■ **Task requirements**
Present each line of the entries below that holds the word "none".

■ **Records for this task**

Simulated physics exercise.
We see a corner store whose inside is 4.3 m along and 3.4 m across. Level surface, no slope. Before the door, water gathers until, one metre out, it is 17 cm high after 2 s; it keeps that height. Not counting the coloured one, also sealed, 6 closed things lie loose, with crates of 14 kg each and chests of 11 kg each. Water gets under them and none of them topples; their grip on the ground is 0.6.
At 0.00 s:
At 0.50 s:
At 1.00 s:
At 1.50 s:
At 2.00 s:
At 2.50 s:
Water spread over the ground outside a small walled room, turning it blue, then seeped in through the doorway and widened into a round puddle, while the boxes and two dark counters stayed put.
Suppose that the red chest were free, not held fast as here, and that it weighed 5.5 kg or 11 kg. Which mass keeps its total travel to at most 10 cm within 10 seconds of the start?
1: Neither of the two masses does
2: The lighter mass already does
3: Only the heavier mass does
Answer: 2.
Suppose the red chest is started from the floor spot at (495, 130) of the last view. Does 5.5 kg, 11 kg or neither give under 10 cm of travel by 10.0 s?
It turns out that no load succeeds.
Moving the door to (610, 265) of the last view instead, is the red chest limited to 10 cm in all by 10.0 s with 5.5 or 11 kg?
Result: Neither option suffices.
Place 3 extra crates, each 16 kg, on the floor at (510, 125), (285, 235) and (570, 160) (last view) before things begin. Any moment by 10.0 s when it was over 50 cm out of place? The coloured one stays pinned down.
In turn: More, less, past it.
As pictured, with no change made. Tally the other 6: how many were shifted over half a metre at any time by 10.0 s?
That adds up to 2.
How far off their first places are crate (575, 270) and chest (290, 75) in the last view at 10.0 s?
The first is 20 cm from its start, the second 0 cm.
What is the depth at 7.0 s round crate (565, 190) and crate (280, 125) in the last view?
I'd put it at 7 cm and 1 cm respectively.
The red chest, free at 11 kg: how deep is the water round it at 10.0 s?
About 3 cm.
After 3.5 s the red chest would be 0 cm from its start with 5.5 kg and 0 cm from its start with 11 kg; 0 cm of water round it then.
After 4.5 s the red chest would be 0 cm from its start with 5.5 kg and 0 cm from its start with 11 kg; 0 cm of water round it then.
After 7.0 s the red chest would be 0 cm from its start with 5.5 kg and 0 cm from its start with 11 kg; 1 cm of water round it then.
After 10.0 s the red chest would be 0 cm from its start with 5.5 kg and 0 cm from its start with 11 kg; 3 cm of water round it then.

...

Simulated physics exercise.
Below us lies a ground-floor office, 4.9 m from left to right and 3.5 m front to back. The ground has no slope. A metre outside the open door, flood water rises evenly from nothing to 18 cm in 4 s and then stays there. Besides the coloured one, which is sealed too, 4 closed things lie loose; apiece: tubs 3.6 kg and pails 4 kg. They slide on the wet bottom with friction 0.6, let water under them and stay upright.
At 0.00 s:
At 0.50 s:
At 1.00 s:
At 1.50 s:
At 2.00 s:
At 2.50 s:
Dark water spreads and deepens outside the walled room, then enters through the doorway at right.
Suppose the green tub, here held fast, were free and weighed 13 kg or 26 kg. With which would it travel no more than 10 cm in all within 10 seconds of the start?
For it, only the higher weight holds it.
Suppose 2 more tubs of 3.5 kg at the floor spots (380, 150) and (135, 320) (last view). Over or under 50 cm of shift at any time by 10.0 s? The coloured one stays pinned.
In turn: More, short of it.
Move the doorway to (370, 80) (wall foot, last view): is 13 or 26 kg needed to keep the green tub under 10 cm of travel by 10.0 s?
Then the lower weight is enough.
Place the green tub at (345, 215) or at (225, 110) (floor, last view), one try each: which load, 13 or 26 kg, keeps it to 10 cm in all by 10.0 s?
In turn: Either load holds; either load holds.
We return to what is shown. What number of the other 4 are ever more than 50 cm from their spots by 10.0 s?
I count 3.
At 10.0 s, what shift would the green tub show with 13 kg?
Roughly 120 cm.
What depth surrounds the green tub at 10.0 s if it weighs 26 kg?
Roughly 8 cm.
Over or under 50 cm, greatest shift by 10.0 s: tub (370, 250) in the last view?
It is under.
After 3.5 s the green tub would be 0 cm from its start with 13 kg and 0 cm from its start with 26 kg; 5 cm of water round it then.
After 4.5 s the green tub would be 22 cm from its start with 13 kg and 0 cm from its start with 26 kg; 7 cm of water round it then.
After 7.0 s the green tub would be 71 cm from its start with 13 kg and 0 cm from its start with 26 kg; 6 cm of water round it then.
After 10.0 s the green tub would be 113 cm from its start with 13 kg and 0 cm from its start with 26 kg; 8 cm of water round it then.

==

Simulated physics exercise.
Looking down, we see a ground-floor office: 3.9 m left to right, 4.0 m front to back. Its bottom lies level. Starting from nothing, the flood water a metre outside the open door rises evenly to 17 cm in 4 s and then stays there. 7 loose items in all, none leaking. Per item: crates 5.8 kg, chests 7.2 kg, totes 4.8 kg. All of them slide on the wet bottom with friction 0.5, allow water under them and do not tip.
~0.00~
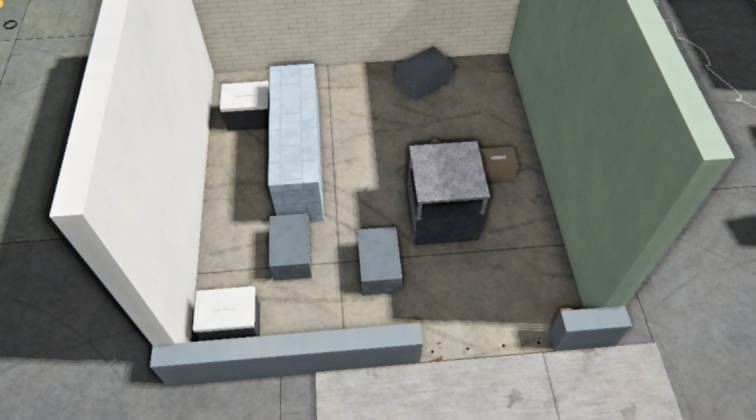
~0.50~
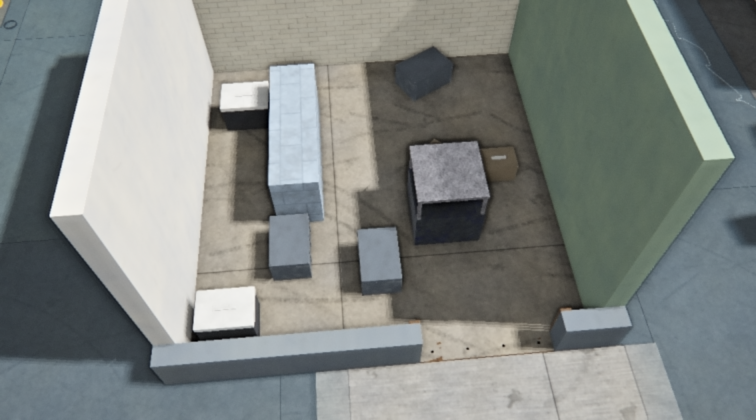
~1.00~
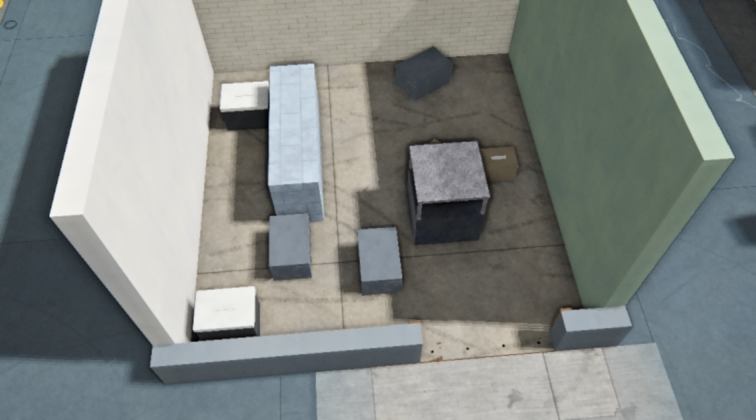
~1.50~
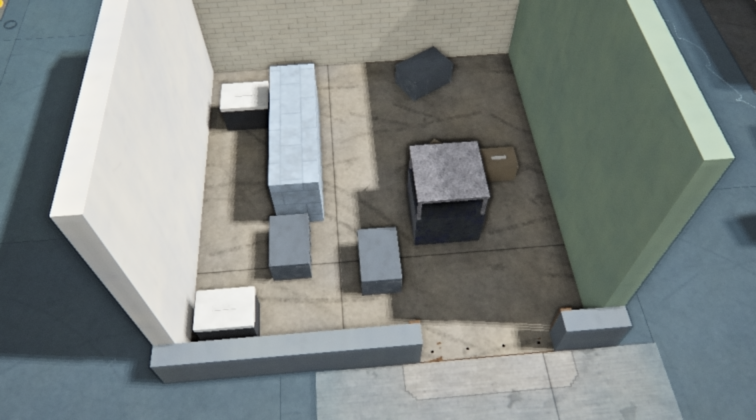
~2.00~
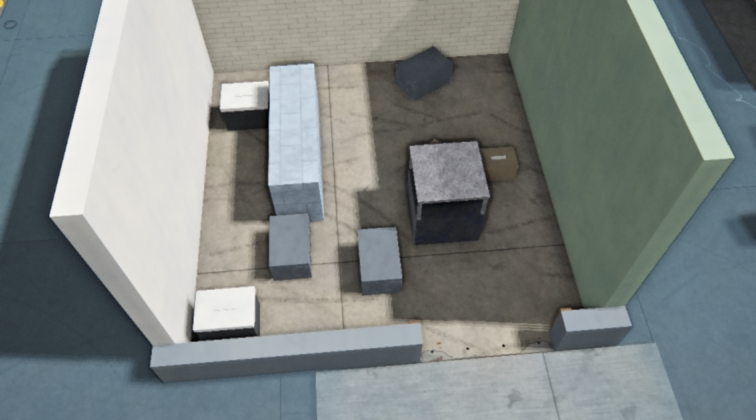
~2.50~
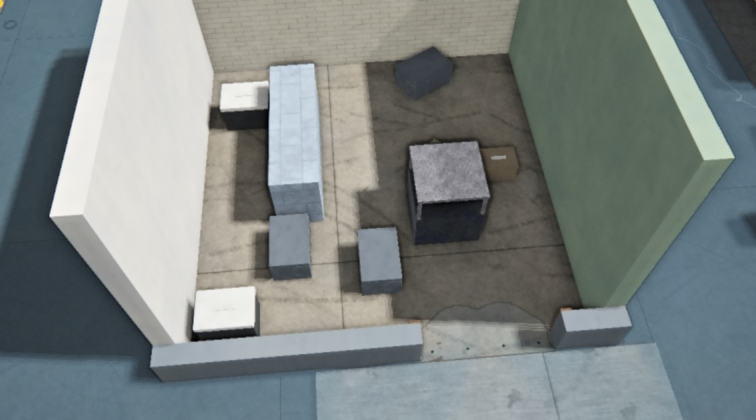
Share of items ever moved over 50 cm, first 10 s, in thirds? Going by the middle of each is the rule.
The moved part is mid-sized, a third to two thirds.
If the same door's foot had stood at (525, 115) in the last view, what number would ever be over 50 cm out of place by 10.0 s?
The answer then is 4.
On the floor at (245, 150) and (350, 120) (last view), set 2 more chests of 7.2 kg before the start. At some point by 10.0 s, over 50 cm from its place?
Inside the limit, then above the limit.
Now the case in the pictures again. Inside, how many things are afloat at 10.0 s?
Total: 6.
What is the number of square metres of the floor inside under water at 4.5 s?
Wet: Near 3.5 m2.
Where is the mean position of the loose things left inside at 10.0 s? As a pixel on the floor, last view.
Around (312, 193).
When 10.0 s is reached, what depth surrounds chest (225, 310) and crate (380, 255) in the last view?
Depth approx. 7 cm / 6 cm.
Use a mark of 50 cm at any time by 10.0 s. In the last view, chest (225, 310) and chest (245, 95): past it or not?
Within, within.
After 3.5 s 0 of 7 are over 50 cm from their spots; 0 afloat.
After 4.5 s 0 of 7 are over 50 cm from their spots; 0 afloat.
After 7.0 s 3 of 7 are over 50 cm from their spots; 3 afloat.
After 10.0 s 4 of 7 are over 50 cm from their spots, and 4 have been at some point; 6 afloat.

■ **Reply**
We see a corner store whose inside is 4.3 m along and 3.4 m across. Level surface, no slope. Before the door, water gathers until, one metre out, it is 17 cm high after 2 s; it keeps that height. Not counting the coloured one, also sealed, 6 closed things lie loose, with crates of 14 kg each and chests of 11 kg each. Water gets under them and none of them topples; their grip on the ground is 0.6.
Looking down, we see a ground-floor office: 3.9 m left to right, 4.0 m front to back. Its bottom lies level. Starting from nothing, the flood water a metre outside the open door rises evenly to 17 cm in 4 s and then stays there. 7 loose items in all, none leaking. Per item: crates 5.8 kg, chests 7.2 kg, totes 4.8 kg. All of them slide on the wet bottom with friction 0.5, allow water under them and do not tip.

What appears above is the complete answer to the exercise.